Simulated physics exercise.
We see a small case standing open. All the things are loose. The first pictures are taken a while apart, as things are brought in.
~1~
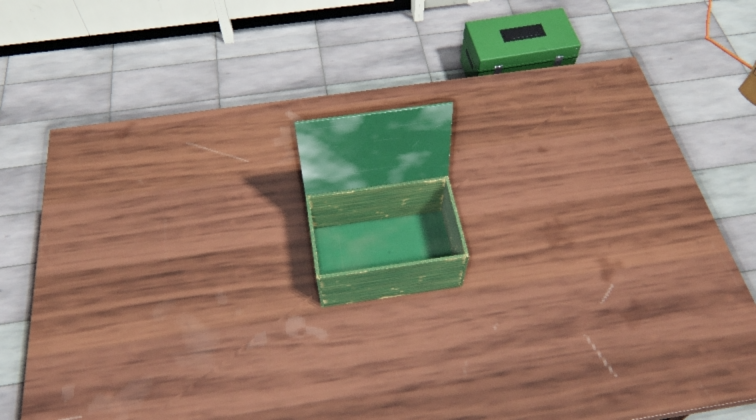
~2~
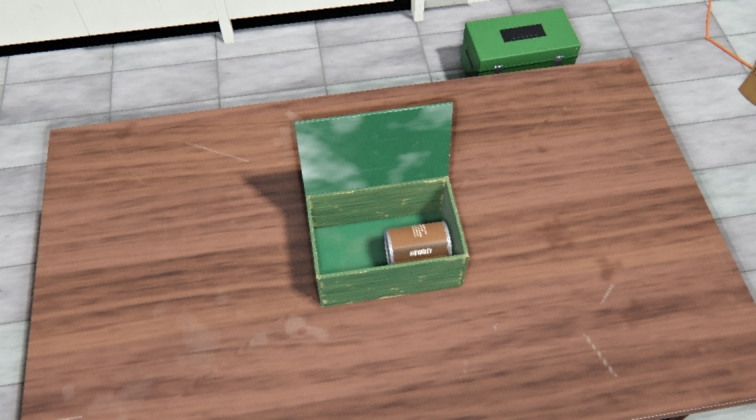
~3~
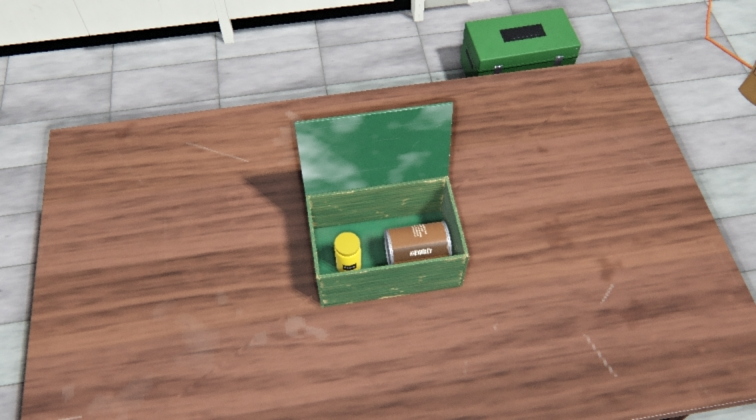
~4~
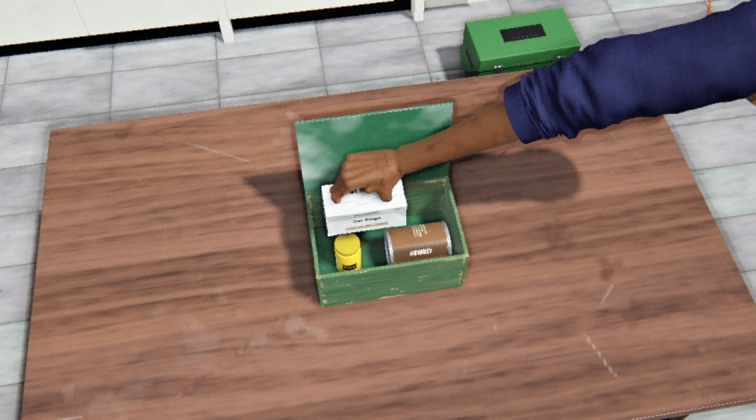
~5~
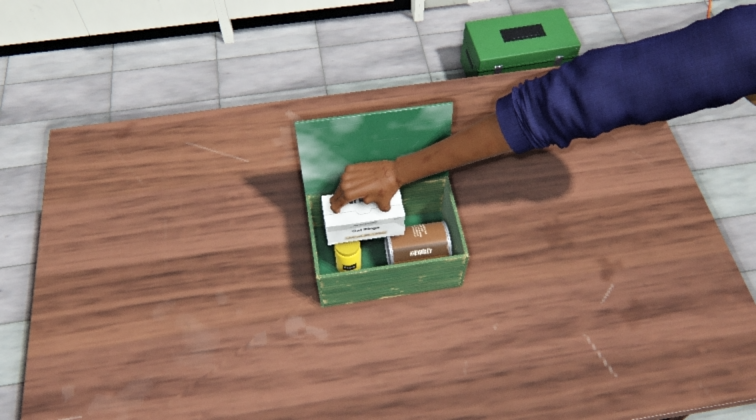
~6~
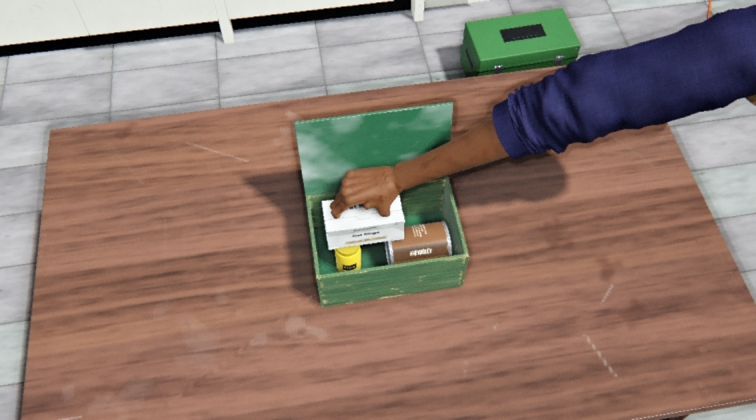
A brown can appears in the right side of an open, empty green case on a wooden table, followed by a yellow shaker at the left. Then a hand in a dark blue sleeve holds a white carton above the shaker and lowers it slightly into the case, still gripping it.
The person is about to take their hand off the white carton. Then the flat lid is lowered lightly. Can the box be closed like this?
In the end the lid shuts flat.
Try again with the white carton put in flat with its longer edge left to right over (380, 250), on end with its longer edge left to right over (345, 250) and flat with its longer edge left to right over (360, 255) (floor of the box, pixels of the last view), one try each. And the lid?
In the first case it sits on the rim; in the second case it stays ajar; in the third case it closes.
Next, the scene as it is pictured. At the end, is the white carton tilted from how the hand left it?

-------------------------

## Stated goal
Every line above should be repeated exactly; pictures stay out of the copy.

## Exercise output
Simulated physics exercise.
We see a small case standing open. All the things are loose. The first pictures are taken a while apart, as things are brought in.
~1~
~2~
~3~
~4~
~5~
~6~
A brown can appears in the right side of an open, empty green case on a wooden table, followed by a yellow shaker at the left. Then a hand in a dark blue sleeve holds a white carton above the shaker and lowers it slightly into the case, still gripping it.
The person is about to take their hand off the white carton. Then the flat lid is lowered lightly. Can the box be closed like this?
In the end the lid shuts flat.
Try again with the white carton put in flat with its longer edge left to right over (380, 250), on end with its longer edge left to right over (345, 250) and flat with its longer edge left to right over (360, 255) (floor of the box, pixels of the last view), one try each. And the lid?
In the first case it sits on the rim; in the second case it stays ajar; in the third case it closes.
Next, the scene as it is pictured. At the end, is the white carton tilted from how the hand left it?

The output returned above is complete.